-- Description of the task --
Write out each line from the data below that includes the word "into".

-- Data supplied --
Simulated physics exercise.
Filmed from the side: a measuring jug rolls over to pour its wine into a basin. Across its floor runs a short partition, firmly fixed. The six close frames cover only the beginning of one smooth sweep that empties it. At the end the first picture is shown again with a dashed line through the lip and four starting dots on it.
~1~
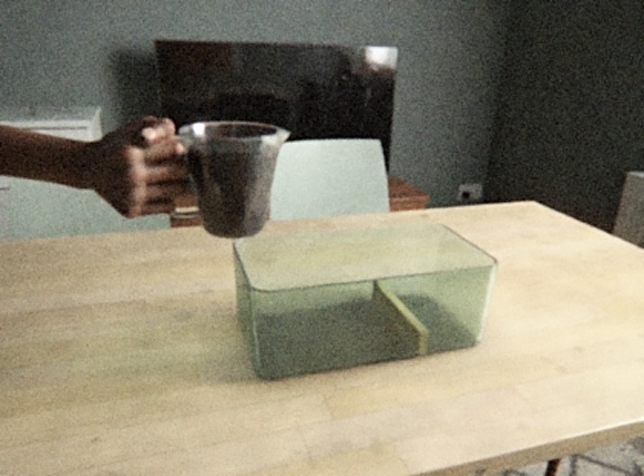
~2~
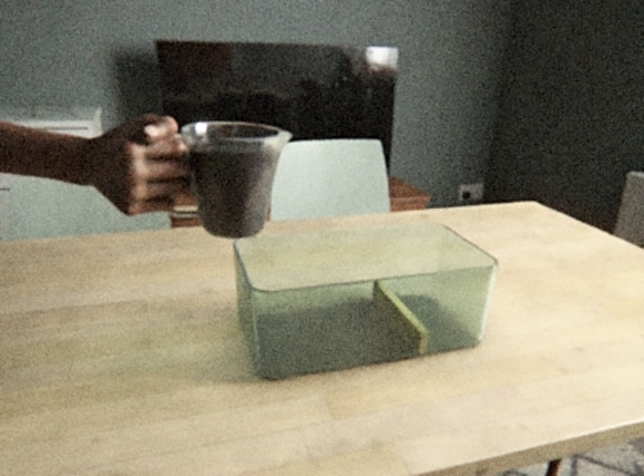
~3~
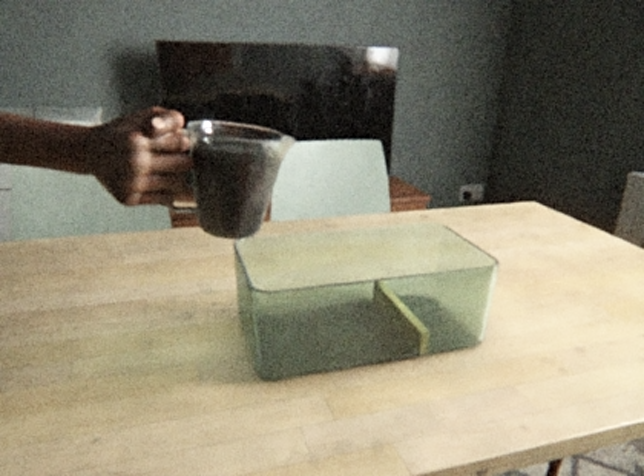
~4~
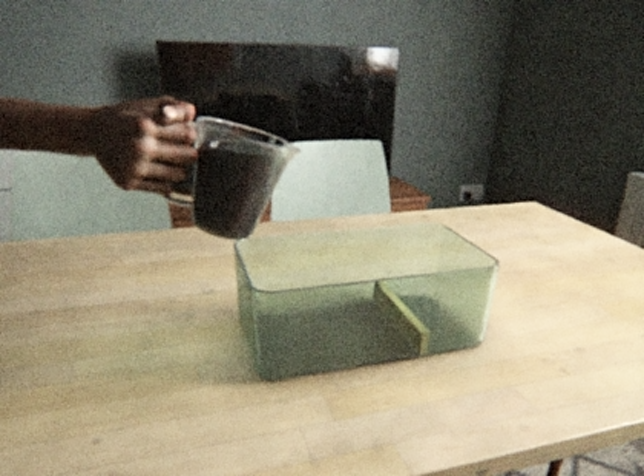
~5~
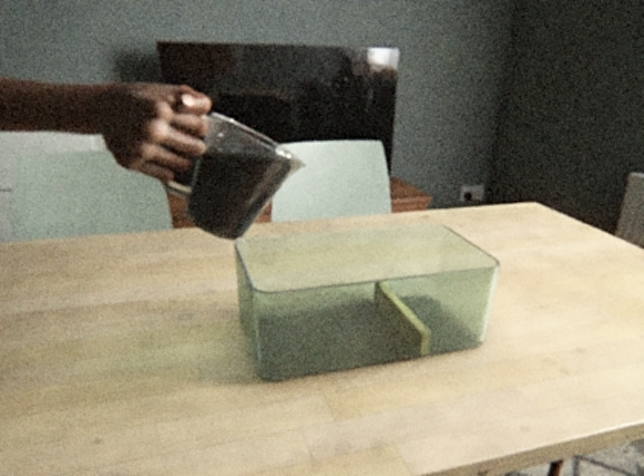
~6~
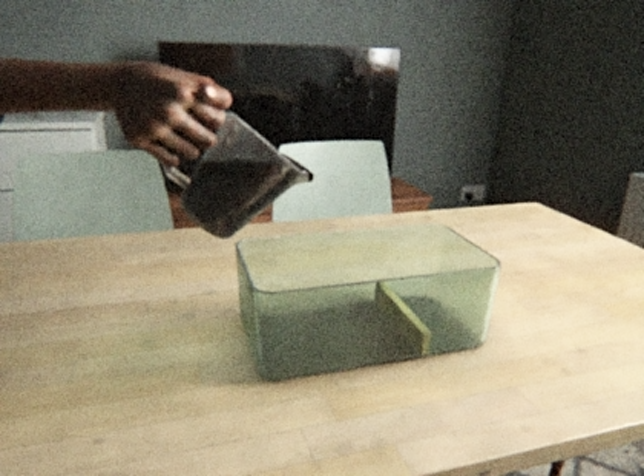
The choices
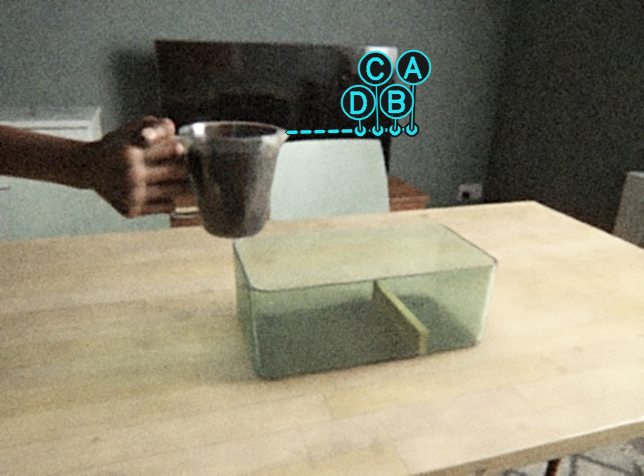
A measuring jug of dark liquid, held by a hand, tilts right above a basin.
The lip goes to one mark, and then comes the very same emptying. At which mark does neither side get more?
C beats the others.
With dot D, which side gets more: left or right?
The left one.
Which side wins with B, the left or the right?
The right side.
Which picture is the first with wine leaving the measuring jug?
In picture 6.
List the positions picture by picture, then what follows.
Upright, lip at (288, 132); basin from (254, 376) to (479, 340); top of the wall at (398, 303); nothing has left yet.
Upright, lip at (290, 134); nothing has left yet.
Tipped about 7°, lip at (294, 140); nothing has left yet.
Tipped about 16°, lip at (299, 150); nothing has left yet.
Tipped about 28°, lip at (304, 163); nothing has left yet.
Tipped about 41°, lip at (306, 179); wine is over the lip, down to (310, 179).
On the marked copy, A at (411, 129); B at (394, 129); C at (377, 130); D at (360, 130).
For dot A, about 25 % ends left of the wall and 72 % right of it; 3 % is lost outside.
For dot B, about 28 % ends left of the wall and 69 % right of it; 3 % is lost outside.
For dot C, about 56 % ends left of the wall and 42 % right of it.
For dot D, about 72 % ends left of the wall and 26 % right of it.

---

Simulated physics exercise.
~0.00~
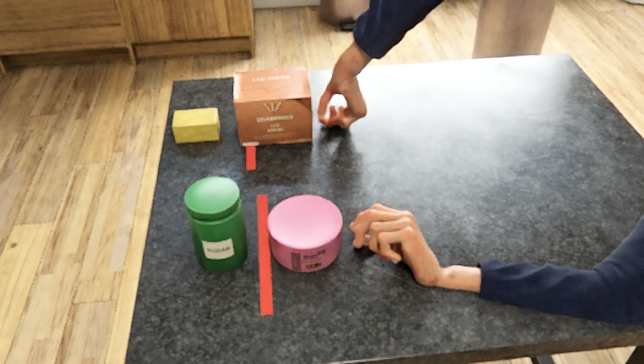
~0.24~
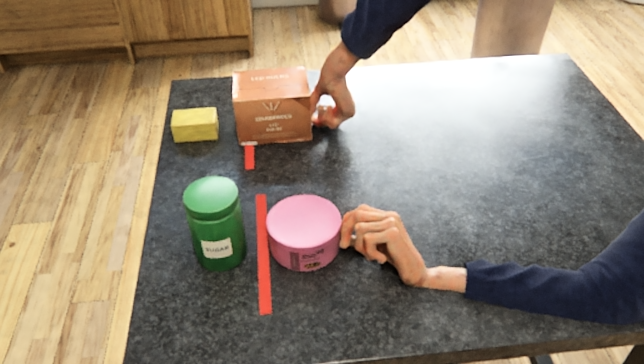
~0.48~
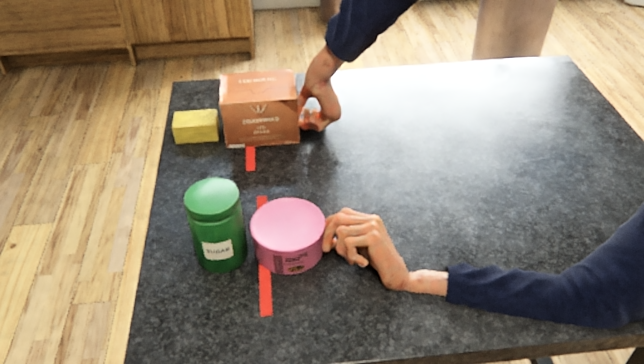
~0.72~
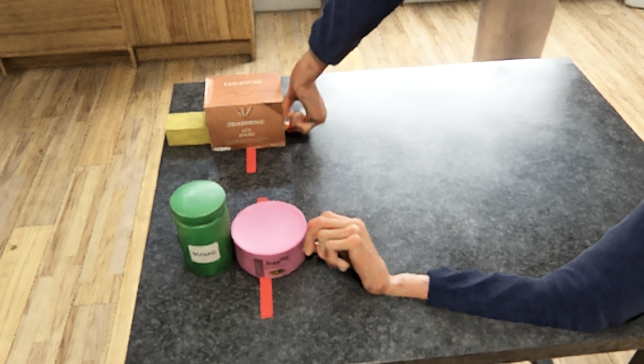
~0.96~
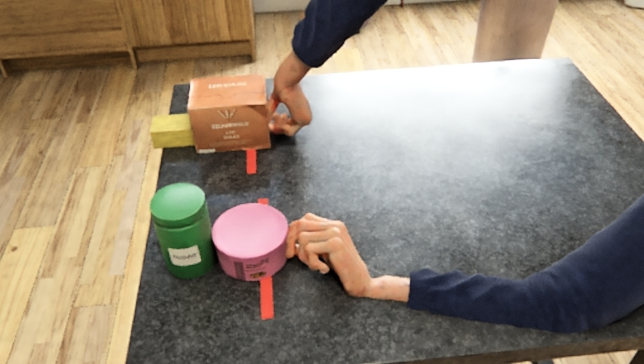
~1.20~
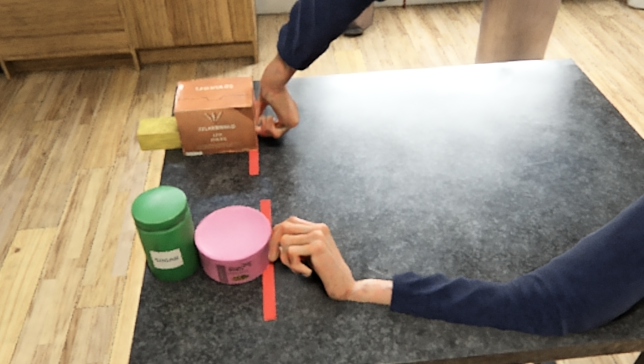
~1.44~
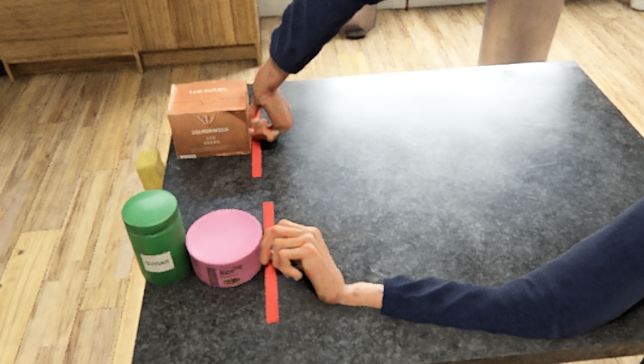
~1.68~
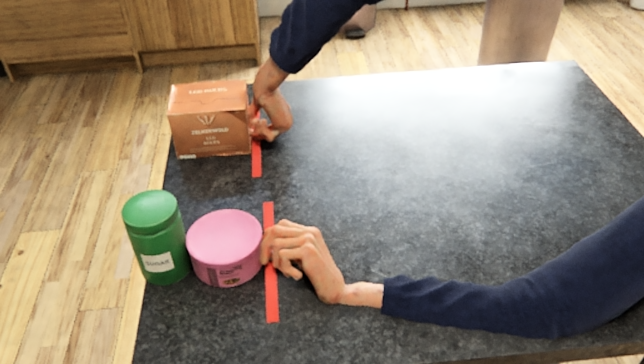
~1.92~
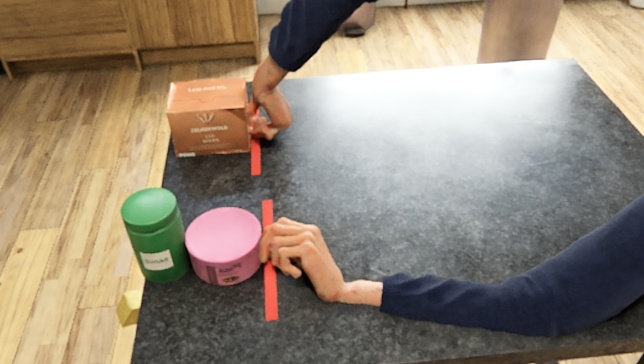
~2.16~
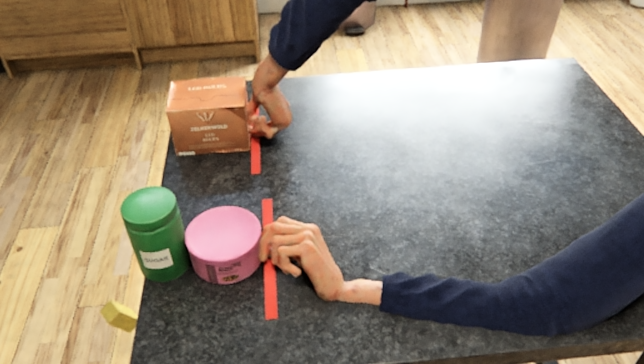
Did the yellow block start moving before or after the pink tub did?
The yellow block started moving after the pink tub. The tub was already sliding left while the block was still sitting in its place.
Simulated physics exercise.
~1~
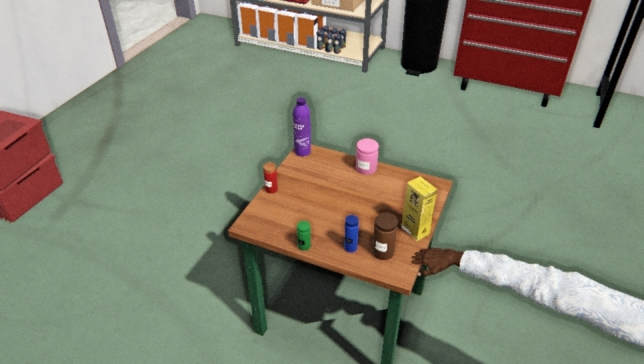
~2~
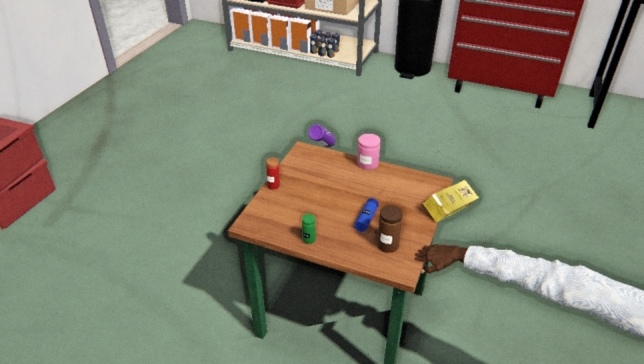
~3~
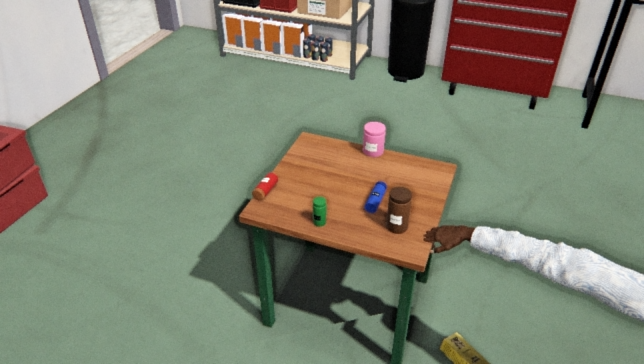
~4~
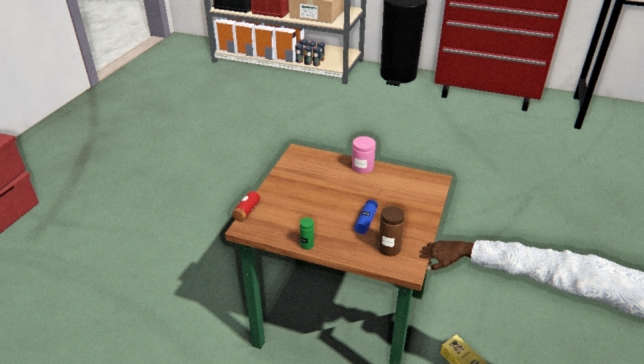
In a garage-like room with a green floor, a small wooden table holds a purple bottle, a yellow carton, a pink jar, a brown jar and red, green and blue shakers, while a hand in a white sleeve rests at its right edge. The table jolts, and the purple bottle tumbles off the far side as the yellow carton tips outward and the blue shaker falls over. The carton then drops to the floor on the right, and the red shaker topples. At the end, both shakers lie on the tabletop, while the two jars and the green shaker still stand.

==

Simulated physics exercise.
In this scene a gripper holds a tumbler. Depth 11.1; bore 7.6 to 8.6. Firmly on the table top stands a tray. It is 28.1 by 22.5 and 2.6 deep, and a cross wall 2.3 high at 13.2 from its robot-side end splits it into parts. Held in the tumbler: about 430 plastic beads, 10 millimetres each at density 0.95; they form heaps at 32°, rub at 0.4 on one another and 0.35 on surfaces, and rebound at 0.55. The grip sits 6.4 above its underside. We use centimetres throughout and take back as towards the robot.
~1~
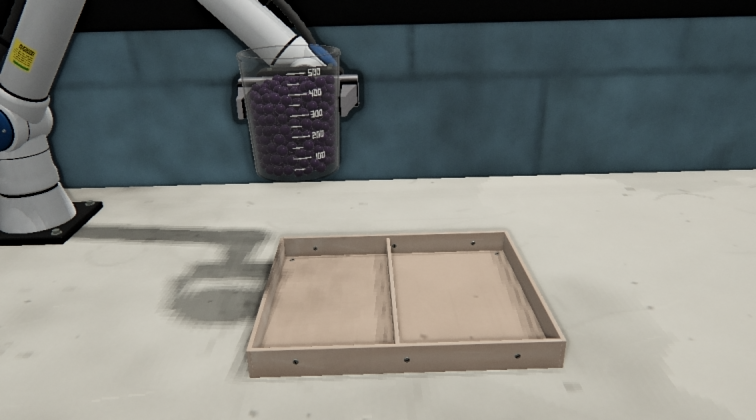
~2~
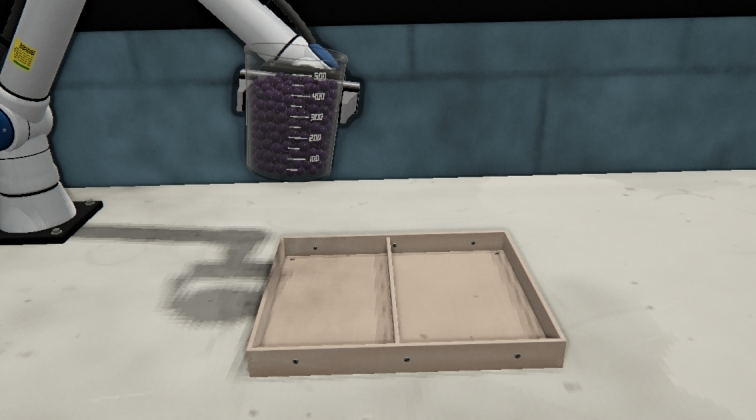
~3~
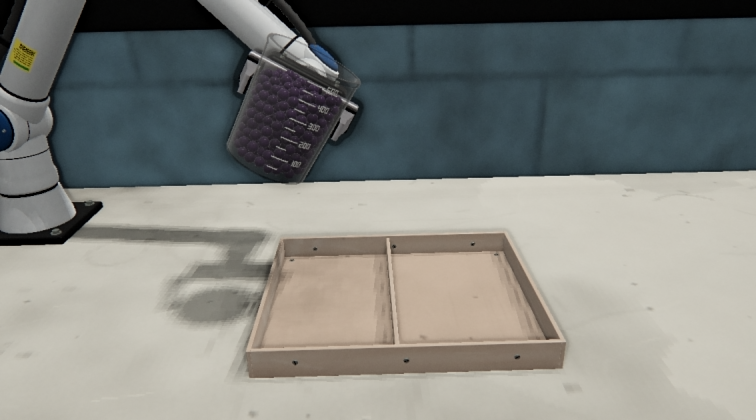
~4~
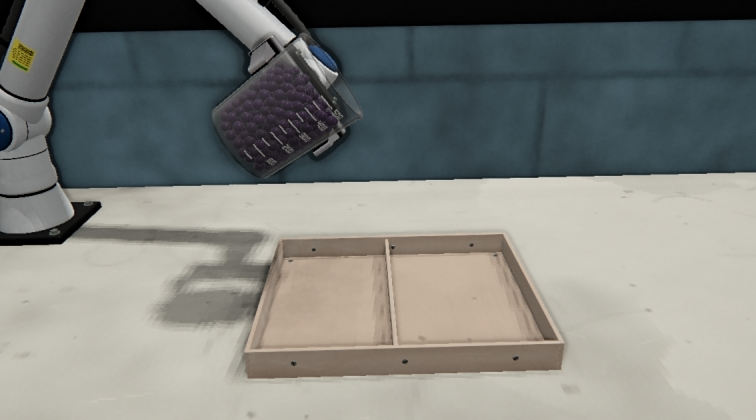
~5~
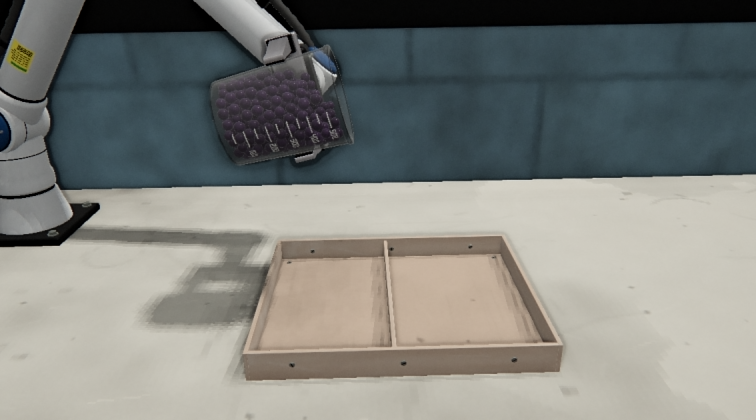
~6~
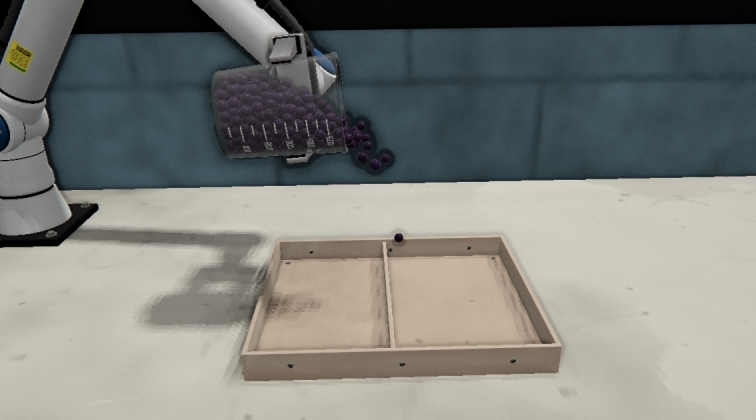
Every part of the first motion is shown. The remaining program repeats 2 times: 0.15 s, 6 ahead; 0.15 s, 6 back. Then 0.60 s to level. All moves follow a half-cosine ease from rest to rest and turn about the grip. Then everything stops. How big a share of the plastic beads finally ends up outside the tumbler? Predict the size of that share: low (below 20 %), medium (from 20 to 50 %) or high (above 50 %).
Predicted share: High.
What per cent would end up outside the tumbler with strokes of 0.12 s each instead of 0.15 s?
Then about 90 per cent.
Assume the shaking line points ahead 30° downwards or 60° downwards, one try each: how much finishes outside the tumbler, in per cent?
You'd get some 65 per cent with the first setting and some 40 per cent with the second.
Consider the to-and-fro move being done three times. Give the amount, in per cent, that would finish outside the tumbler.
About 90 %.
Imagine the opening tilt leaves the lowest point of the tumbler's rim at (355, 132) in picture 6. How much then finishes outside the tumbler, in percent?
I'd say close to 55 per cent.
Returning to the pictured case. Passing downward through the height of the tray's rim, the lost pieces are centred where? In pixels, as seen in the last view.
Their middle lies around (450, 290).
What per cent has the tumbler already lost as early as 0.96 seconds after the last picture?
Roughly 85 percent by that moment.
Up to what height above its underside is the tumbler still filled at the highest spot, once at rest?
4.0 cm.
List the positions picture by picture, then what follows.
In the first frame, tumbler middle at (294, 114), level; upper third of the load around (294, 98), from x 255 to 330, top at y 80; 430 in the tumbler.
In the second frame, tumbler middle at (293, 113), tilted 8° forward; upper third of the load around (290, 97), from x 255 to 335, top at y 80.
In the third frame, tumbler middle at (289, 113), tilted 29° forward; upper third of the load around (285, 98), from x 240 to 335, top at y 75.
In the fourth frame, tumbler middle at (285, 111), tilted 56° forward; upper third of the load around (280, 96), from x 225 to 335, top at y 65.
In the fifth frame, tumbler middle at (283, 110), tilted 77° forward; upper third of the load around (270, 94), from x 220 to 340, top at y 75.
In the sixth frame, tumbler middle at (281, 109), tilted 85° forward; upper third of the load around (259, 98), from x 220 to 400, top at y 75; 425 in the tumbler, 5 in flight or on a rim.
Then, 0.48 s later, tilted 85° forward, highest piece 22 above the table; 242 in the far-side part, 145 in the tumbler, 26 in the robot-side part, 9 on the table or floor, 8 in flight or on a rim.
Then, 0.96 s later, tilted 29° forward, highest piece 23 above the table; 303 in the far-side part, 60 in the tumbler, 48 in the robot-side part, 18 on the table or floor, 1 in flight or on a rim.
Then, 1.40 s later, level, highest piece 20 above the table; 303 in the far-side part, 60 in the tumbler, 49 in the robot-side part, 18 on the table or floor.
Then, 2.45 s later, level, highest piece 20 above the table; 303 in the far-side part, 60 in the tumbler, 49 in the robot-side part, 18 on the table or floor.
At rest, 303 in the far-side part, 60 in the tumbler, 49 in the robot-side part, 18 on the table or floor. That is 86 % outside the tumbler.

-- Solution for this problem --
Filmed from the side: a measuring jug rolls over to pour its wine into a basin. Across its floor runs a short partition, firmly fixed. The six close frames cover only the beginning of one smooth sweep that empties it. At the end the first picture is shown again with a dashed line through the lip and four starting dots on it.
In this scene a gripper holds a tumbler. Depth 11.1; bore 7.6 to 8.6. Firmly on the table top stands a tray. It is 28.1 by 22.5 and 2.6 deep, and a cross wall 2.3 high at 13.2 from its robot-side end splits it into parts. Held in the tumbler: about 430 plastic beads, 10 millimetres each at density 0.95; they form heaps at 32°, rub at 0.4 on one another and 0.35 on surfaces, and rebound at 0.55. The grip sits 6.4 above its underside. We use centimetres throughout and take back as towards the robot.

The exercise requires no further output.